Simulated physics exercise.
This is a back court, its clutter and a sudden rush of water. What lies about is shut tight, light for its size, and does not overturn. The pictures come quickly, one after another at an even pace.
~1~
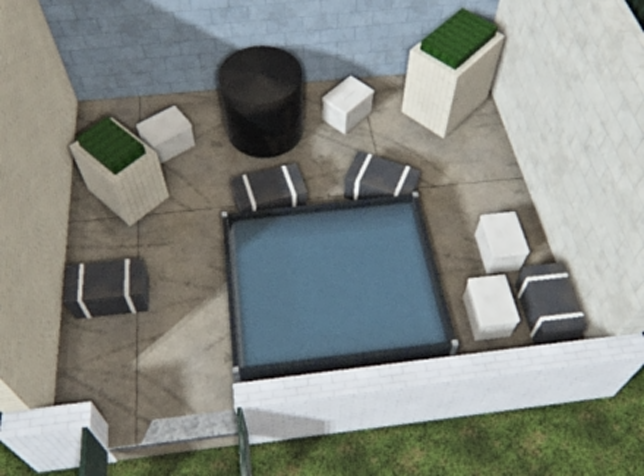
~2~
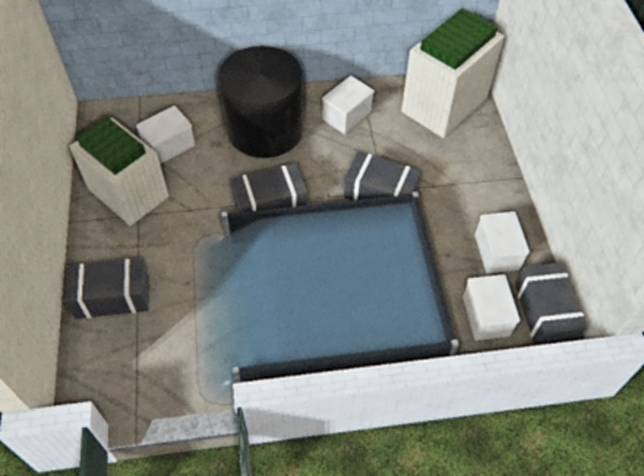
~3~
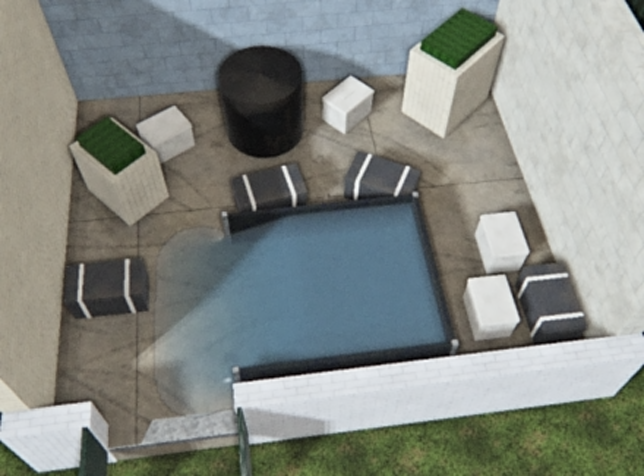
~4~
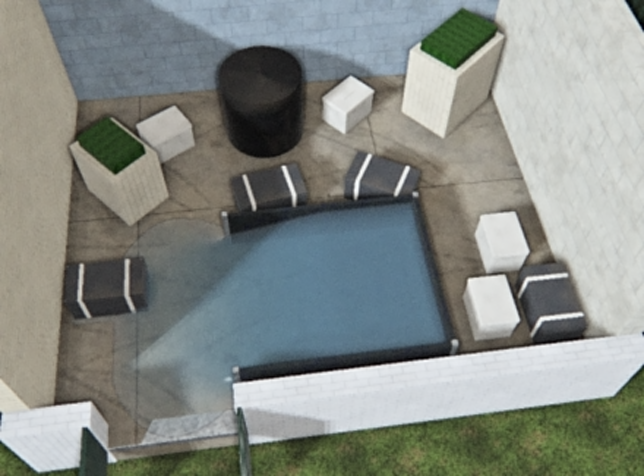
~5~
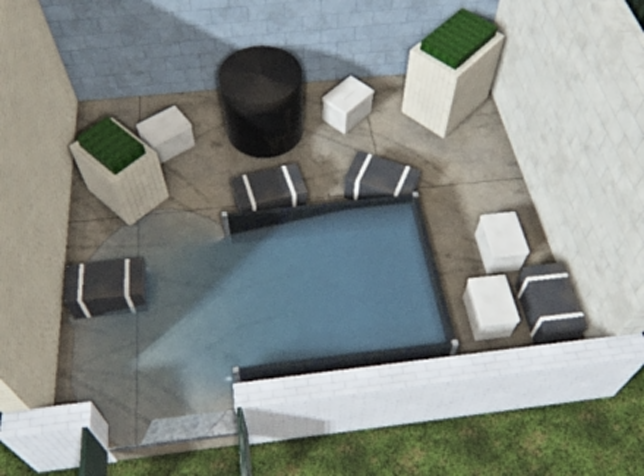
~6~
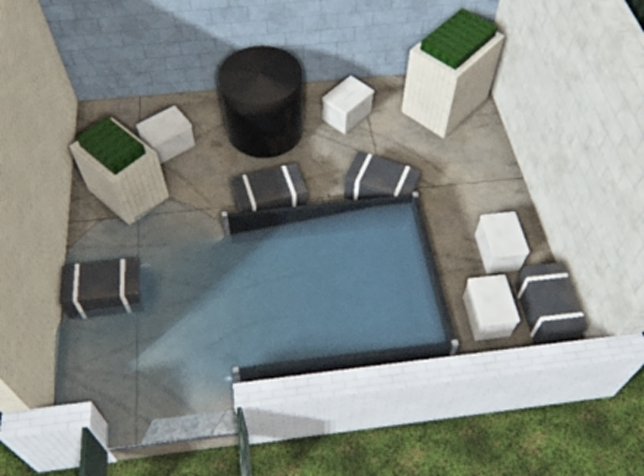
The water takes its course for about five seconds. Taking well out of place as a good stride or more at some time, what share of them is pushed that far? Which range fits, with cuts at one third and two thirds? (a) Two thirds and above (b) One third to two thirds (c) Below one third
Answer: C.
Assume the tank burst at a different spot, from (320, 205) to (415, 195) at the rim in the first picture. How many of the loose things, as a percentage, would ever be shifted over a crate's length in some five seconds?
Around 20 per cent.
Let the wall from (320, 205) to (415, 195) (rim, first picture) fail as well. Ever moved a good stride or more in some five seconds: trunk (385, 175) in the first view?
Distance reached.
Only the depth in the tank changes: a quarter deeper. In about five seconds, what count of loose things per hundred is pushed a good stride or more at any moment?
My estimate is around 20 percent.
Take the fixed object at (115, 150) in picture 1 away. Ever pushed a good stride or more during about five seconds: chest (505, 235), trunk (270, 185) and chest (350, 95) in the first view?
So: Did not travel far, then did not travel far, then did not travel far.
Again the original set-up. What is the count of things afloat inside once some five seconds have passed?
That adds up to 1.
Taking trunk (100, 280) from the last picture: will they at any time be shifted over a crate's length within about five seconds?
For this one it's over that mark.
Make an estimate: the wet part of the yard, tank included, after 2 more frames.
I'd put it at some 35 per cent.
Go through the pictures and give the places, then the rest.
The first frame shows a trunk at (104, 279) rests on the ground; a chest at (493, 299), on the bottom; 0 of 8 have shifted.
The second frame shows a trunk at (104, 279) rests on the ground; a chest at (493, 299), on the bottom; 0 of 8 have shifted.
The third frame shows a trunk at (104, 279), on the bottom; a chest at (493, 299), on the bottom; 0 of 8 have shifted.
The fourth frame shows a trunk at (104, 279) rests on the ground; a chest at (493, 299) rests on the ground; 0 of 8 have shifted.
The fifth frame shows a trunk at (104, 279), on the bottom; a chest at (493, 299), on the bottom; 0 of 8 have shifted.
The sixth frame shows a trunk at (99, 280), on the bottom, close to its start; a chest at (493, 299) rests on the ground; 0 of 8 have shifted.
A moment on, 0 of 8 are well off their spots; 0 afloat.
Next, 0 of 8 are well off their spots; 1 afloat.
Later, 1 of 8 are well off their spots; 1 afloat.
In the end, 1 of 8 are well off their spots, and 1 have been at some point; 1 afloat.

::::

Instructions for the task:
Repeat the material above verbatim, with no pictures in the output.

The result:
Simulated physics exercise.
This is a back court, its clutter and a sudden rush of water. What lies about is shut tight, light for its size, and does not overturn. The pictures come quickly, one after another at an even pace.
~1~
~2~
~3~
~4~
~5~
~6~
The water takes its course for about five seconds. Taking well out of place as a good stride or more at some time, what share of them is pushed that far? Which range fits, with cuts at one third and two thirds? (a) Two thirds and above (b) One third to two thirds (c) Below one third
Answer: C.
Assume the tank burst at a different spot, from (320, 205) to (415, 195) at the rim in the first picture. How many of the loose things, as a percentage, would ever be shifted over a crate's length in some five seconds?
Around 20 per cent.
Let the wall from (320, 205) to (415, 195) (rim, first picture) fail as well. Ever moved a good stride or more in some five seconds: trunk (385, 175) in the first view?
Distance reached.
Only the depth in the tank changes: a quarter deeper. In about five seconds, what count of loose things per hundred is pushed a good stride or more at any moment?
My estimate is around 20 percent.
Take the fixed object at (115, 150) in picture 1 away. Ever pushed a good stride or more during about five seconds: chest (505, 235), trunk (270, 185) and chest (350, 95) in the first view?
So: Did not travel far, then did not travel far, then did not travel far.
Again the original set-up. What is the count of things afloat inside once some five seconds have passed?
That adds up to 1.
Taking trunk (100, 280) from the last picture: will they at any time be shifted over a crate's length within about five seconds?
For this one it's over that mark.
Make an estimate: the wet part of the yard, tank included, after 2 more frames.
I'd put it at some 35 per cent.
Go through the pictures and give the places, then the rest.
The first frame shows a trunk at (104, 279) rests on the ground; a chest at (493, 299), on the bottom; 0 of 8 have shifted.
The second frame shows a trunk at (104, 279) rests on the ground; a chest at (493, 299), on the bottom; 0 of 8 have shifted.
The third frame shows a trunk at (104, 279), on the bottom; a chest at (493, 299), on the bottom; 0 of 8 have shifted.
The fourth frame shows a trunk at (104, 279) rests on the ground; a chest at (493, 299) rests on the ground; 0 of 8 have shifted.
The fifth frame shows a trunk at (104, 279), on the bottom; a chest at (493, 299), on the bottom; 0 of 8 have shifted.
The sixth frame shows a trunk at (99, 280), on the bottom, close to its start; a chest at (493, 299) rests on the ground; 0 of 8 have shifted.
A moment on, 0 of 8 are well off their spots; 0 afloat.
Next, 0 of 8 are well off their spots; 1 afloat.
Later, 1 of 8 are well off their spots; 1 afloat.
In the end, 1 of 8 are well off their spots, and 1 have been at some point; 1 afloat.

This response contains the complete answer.